DATA PROVIDED:
- - -
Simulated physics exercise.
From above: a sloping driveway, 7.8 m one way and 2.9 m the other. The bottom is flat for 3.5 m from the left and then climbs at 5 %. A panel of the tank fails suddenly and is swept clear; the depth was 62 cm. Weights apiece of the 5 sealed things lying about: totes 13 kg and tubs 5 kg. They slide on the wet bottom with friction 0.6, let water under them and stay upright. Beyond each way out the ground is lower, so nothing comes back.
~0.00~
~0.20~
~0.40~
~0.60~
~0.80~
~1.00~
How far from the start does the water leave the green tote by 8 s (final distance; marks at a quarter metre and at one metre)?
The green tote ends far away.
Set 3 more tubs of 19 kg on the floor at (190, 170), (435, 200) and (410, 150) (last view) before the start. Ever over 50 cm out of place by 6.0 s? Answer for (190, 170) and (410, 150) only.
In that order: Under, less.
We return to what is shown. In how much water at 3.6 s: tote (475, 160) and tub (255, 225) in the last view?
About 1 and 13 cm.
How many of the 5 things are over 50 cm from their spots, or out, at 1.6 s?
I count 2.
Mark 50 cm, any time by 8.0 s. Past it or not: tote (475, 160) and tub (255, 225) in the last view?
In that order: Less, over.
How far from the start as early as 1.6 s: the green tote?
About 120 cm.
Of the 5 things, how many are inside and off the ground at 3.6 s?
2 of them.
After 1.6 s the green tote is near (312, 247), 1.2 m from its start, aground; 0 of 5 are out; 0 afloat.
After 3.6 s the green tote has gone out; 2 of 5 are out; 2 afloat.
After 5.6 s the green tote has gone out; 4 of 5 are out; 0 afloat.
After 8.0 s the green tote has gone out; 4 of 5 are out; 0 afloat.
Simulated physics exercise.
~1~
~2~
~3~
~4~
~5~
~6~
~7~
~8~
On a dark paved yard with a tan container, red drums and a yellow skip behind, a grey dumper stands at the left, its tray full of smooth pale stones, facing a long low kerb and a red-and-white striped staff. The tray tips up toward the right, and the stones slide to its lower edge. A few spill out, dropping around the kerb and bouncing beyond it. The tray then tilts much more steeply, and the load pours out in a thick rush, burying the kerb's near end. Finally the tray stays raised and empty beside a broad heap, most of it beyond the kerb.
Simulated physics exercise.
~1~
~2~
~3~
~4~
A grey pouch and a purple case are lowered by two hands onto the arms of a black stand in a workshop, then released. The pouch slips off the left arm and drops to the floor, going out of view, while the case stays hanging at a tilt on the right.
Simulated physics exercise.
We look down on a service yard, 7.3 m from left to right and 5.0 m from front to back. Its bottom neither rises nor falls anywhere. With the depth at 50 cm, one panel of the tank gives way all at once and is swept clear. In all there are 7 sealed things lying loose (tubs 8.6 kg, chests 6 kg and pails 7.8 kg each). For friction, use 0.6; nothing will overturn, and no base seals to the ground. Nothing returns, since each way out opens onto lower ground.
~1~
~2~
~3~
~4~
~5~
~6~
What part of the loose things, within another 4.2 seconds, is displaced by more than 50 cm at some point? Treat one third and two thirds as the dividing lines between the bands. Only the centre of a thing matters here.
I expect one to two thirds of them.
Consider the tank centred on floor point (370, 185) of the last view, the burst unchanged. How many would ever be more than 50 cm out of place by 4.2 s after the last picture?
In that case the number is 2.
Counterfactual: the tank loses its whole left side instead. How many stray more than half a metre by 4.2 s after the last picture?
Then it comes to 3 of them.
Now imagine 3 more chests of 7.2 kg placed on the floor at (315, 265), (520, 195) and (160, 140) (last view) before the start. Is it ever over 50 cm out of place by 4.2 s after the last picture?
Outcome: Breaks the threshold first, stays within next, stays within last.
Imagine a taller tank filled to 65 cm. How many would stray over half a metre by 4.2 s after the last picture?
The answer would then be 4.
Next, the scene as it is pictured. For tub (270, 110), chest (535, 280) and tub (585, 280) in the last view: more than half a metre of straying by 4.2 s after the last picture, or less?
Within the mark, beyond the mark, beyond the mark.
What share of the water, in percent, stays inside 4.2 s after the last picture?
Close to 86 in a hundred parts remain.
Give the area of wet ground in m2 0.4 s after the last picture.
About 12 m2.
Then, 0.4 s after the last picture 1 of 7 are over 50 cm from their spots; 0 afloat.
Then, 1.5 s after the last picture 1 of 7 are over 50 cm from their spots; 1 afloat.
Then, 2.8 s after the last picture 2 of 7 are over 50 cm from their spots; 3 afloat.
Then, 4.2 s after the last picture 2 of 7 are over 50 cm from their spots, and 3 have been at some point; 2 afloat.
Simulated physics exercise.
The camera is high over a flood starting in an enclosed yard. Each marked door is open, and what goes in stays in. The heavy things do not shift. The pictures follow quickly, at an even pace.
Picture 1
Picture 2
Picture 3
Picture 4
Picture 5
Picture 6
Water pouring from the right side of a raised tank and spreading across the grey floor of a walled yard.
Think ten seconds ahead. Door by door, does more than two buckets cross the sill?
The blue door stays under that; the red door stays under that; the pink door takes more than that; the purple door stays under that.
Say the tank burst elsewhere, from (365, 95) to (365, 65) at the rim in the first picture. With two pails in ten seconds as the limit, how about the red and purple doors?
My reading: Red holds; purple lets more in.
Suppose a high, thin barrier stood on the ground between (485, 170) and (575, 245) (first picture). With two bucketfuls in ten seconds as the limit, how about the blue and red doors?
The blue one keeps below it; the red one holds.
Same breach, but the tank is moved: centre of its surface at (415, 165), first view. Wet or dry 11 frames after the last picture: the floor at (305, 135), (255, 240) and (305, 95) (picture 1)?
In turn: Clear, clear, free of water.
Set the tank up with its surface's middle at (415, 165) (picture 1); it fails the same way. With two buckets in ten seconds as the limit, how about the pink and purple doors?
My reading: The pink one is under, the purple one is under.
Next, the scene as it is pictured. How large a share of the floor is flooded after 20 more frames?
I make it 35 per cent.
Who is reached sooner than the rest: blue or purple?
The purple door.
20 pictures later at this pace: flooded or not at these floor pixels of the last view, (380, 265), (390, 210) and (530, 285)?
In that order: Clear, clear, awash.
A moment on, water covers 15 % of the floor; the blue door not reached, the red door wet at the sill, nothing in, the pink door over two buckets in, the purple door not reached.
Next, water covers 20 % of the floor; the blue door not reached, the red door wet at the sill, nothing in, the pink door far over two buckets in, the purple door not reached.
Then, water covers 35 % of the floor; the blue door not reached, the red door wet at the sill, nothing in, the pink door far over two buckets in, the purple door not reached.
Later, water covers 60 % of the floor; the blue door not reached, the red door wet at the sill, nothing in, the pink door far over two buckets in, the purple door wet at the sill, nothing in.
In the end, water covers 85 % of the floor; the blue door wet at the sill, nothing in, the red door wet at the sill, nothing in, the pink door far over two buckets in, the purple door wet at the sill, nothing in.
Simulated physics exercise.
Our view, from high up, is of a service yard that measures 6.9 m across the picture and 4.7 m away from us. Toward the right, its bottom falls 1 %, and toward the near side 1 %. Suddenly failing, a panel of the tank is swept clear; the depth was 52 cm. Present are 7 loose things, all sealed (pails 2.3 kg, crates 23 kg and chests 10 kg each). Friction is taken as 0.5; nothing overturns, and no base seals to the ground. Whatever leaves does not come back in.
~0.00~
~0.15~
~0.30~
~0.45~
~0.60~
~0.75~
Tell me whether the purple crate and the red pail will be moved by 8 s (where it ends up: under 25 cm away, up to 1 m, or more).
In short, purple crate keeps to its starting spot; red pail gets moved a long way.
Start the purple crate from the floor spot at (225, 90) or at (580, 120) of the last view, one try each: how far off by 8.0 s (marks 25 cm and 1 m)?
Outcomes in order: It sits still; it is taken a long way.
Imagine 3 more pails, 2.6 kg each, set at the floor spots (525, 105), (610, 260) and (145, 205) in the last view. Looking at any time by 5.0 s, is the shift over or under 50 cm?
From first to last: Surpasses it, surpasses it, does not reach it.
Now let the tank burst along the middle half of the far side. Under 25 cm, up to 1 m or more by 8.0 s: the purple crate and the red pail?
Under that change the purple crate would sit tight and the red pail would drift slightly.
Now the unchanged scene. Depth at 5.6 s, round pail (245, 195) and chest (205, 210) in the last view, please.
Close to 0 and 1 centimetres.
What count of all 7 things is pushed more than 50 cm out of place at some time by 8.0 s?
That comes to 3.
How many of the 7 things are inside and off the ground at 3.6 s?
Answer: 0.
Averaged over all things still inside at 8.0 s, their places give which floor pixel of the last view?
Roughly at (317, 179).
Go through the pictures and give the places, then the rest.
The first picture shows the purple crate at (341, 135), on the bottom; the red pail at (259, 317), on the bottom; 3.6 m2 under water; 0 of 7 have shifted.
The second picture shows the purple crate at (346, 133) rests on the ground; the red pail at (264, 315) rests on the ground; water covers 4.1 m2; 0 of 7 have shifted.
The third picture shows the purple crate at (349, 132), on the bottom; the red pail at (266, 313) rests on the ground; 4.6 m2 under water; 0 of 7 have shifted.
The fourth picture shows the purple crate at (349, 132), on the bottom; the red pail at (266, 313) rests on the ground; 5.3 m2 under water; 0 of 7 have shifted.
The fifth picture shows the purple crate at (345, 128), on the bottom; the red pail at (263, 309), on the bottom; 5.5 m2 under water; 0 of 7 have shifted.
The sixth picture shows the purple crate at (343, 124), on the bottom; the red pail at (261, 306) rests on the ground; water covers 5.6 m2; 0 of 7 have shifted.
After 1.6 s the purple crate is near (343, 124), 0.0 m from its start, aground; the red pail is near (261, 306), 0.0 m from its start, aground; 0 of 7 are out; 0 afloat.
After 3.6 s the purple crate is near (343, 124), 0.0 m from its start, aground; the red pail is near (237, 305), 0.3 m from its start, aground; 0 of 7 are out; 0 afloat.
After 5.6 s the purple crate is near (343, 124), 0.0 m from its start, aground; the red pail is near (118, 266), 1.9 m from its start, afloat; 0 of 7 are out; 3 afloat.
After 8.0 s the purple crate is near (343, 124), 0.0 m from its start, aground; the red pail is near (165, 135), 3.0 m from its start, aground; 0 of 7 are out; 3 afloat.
- - -
PROBLEM TO WORK ON: Pick out the lines that contain "swept" and copy them.

SOLVED PROBLEM:
From above: a sloping driveway, 7.8 m one way and 2.9 m the other. The bottom is flat for 3.5 m from the left and then climbs at 5 %. A panel of the tank fails suddenly and is swept clear; the depth was 62 cm. Weights apiece of the 5 sealed things lying about: totes 13 kg and tubs 5 kg. They slide on the wet bottom with friction 0.6, let water under them and stay upright. Beyond each way out the ground is lower, so nothing comes back.
We look down on a service yard, 7.3 m from left to right and 5.0 m from front to back. Its bottom neither rises nor falls anywhere. With the depth at 50 cm, one panel of the tank gives way all at once and is swept clear. In all there are 7 sealed things lying loose (tubs 8.6 kg, chests 6 kg and pails 7.8 kg each). For friction, use 0.6; nothing will overturn, and no base seals to the ground. Nothing returns, since each way out opens onto lower ground.
Our view, from high up, is of a service yard that measures 6.9 m across the picture and 4.7 m away from us. Toward the right, its bottom falls 1 %, and toward the near side 1 %. Suddenly failing, a panel of the tank is swept clear; the depth was 52 cm. Present are 7 loose things, all sealed (pails 2.3 kg, crates 23 kg and chests 10 kg each). Friction is taken as 0.5; nothing overturns, and no base seals to the ground. Whatever leaves does not come back in.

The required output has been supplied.